GOAL
Reproduce the listing word for word. Skip any image.

── DATA EXTRACT

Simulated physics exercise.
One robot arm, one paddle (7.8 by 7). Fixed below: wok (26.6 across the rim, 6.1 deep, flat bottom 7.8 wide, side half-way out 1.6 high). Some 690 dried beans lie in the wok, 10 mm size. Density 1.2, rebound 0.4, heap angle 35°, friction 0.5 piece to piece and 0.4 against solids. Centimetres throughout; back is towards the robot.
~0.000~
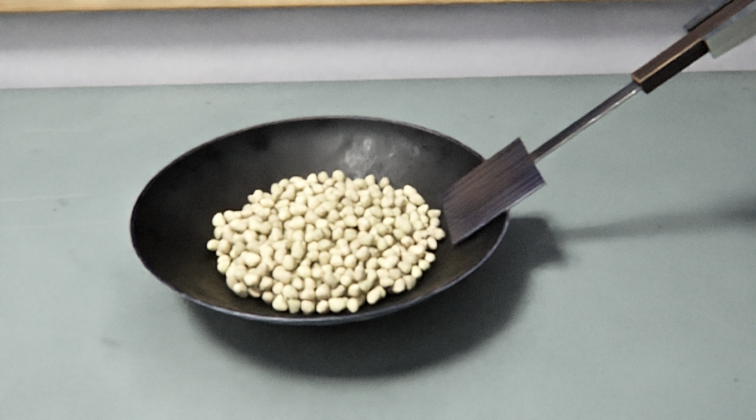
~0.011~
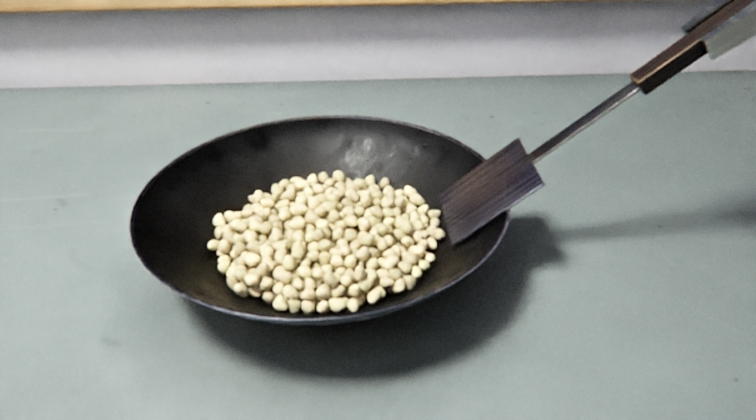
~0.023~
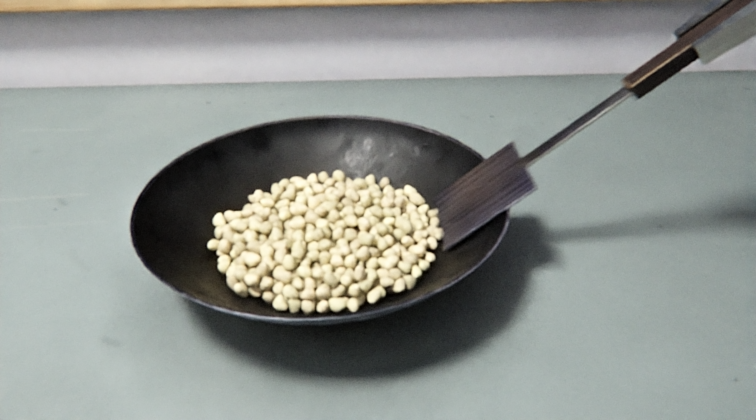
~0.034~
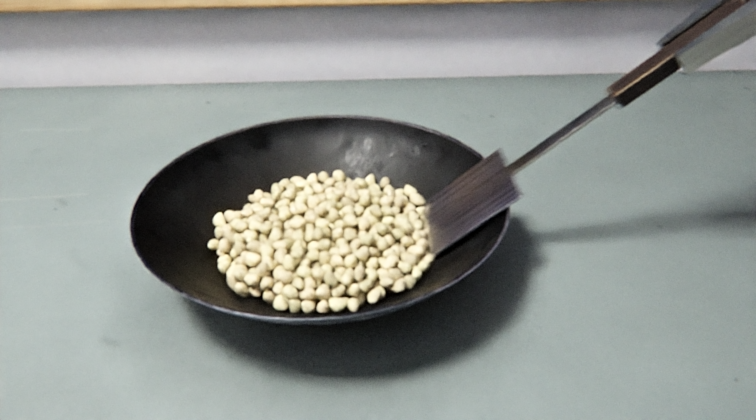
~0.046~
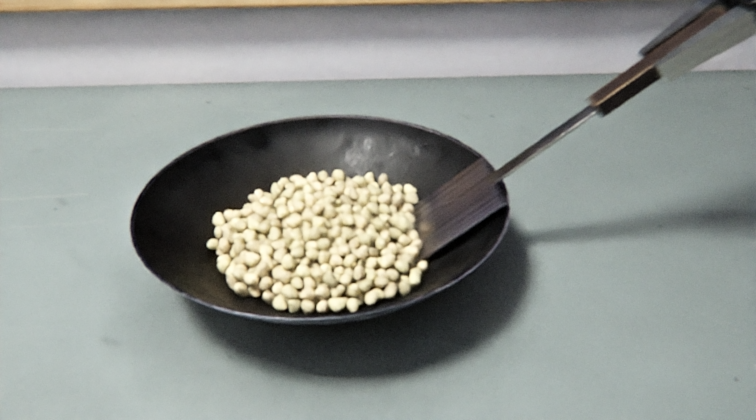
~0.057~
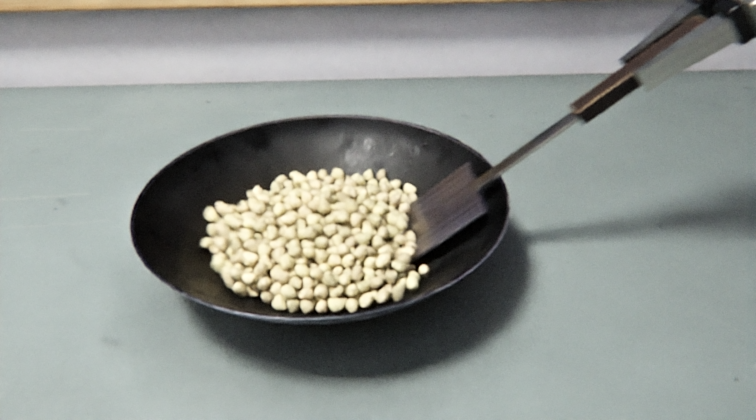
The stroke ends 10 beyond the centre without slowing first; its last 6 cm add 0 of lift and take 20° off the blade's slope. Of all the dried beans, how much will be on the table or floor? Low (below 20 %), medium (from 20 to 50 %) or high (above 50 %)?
A medium share, from 20 to 50 %, ends on the table or floor.
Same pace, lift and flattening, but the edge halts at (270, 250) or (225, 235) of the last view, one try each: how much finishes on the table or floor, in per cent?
About 5 and 20 per cent.
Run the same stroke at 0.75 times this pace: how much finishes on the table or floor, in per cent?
Some 35 per cent.
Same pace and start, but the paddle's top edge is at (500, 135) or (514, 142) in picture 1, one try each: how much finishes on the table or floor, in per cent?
About 45 and 45 per cent.
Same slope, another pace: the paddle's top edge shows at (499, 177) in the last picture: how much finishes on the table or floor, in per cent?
About 30 per cent.
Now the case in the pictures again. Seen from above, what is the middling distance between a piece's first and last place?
Some 10 cm.
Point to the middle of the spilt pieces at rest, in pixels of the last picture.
At about (11, 263).
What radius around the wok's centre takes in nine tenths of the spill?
About 35 cm.
After 0.11 s, sloping 40°, highest piece 7 above the table; 693 in the wok.
After 0.16 s, sloping 36°, highest piece 9 above the table; 686 in the wok, 7 on the blade or in flight.
After 0.38 s, sloping 20°, highest piece 7 above the table; 405 in the wok, 158 on the table or floor, 130 on the blade or in flight.
After 1.43 s, sloping 20°, highest piece 7 above the table; 405 in the wok, 288 on the table or floor.
In the end, 405 in the wok, 288 on the table or floor. That is 42 % on the table or floor.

────

SOLUTION FOR THIS PROBLEM
Simulated physics exercise.
One robot arm, one paddle (7.8 by 7). Fixed below: wok (26.6 across the rim, 6.1 deep, flat bottom 7.8 wide, side half-way out 1.6 high). Some 690 dried beans lie in the wok, 10 mm size. Density 1.2, rebound 0.4, heap angle 35°, friction 0.5 piece to piece and 0.4 against solids. Centimetres throughout; back is towards the robot.
~0.000~
~0.011~
~0.023~
~0.034~
~0.046~
~0.057~
The stroke ends 10 beyond the centre without slowing first; its last 6 cm add 0 of lift and take 20° off the blade's slope. Of all the dried beans, how much will be on the table or floor? Low (below 20 %), medium (from 20 to 50 %) or high (above 50 %)?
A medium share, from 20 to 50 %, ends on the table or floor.
Same pace, lift and flattening, but the edge halts at (270, 250) or (225, 235) of the last view, one try each: how much finishes on the table or floor, in per cent?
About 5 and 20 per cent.
Run the same stroke at 0.75 times this pace: how much finishes on the table or floor, in per cent?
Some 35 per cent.
Same pace and start, but the paddle's top edge is at (500, 135) or (514, 142) in picture 1, one try each: how much finishes on the table or floor, in per cent?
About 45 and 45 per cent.
Same slope, another pace: the paddle's top edge shows at (499, 177) in the last picture: how much finishes on the table or floor, in per cent?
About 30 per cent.
Now the case in the pictures again. Seen from above, what is the middling distance between a piece's first and last place?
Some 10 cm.
Point to the middle of the spilt pieces at rest, in pixels of the last picture.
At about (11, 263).
What radius around the wok's centre takes in nine tenths of the spill?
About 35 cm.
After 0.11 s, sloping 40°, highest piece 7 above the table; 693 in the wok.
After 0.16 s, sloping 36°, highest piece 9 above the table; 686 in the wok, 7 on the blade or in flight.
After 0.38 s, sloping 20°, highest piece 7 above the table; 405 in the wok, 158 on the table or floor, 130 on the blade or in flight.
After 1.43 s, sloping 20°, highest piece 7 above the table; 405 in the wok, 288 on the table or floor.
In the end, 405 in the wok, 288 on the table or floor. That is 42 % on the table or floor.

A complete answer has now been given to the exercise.